Copy out, exactly as given, every line from the line with "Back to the" to the end of the listing, both of those lines included.

--

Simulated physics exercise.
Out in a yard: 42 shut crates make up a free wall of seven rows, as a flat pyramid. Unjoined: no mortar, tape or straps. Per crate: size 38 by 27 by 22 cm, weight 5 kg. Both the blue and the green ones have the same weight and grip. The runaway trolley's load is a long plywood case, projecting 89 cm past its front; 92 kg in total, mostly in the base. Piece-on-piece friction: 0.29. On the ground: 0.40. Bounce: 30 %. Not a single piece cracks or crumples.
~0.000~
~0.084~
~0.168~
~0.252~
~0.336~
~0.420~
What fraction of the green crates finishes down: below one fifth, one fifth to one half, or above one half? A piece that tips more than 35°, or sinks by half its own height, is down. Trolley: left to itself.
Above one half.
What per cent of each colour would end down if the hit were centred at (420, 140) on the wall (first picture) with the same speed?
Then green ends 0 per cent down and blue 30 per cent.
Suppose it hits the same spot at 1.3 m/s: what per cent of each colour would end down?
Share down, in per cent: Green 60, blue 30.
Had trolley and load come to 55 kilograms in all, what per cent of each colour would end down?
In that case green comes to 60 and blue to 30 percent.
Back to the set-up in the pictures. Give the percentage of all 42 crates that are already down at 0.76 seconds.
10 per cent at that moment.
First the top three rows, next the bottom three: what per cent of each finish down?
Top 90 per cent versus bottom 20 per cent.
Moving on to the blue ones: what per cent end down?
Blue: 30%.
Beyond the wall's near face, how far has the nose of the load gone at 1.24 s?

--

Finished answer
Back to the set-up in the pictures. Give the percentage of all 42 crates that are already down at 0.76 seconds.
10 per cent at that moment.
First the top three rows, next the bottom three: what per cent of each finish down?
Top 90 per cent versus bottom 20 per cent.
Moving on to the blue ones: what per cent end down?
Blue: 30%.
Beyond the wall's near face, how far has the nose of the load gone at 1.24 s?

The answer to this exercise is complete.